* **Data shown**:
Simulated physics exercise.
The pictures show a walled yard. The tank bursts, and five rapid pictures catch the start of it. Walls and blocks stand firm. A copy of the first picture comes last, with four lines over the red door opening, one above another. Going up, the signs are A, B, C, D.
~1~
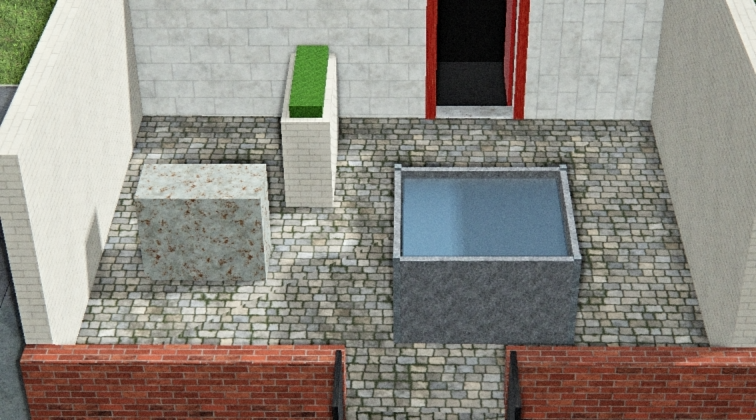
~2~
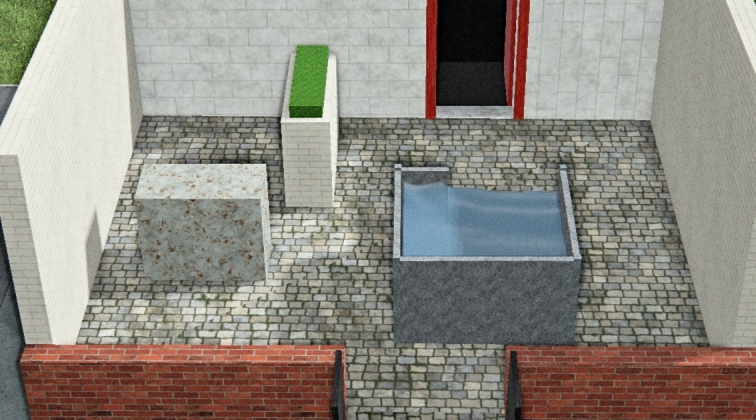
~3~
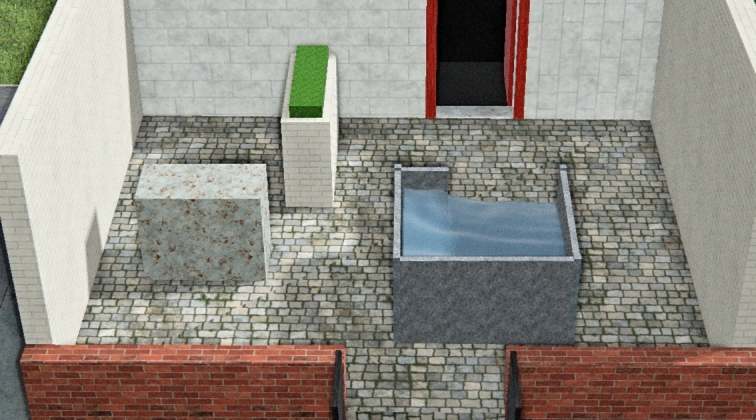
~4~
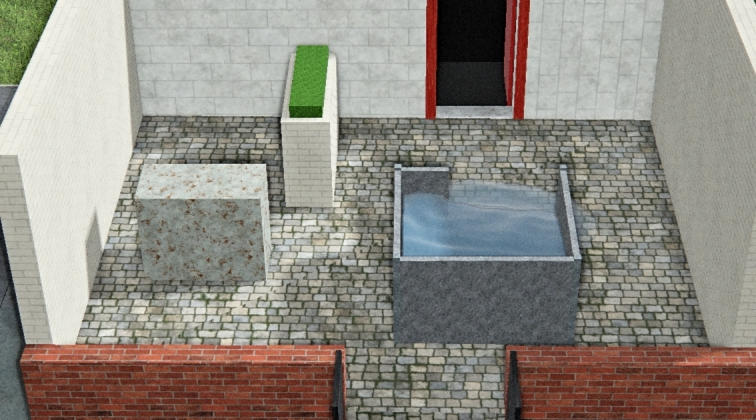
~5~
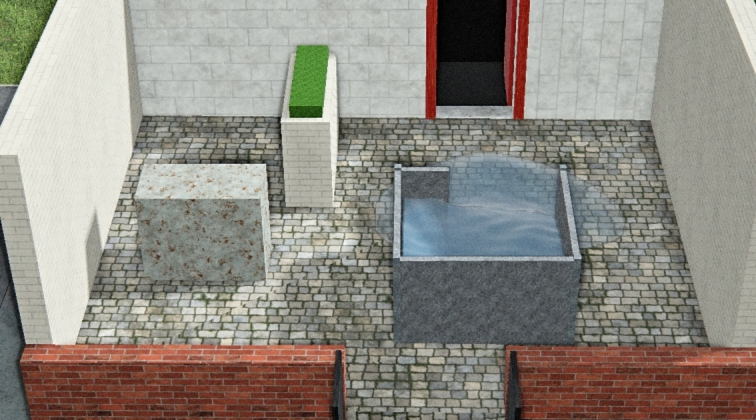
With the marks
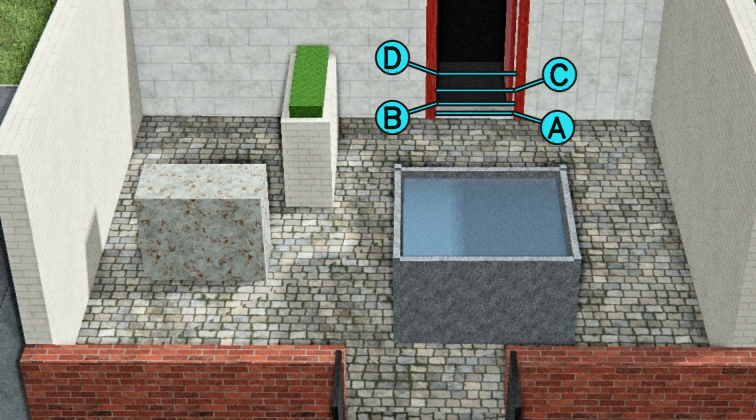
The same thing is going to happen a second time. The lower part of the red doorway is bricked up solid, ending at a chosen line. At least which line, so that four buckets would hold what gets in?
Go for C.
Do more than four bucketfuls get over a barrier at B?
Yes, it does.
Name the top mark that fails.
Here it is mark B.
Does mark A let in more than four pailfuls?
Yes, that goes wrong.
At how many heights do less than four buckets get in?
Two.
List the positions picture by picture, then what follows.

* **Task brief**: Without including any picture, repeat the data exactly.

* **Reply**:
Simulated physics exercise.
The pictures show a walled yard. The tank bursts, and five rapid pictures catch the start of it. Walls and blocks stand firm. A copy of the first picture comes last, with four lines over the red door opening, one above another. Going up, the signs are A, B, C, D.
~1~
~2~
~3~
~4~
~5~
With the marks
The same thing is going to happen a second time. The lower part of the red doorway is bricked up solid, ending at a chosen line. At least which line, so that four buckets would hold what gets in?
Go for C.
Do more than four bucketfuls get over a barrier at B?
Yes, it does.
Name the top mark that fails.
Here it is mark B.
Does mark A let in more than four pailfuls?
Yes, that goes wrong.
At how many heights do less than four buckets get in?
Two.
List the positions picture by picture, then what follows.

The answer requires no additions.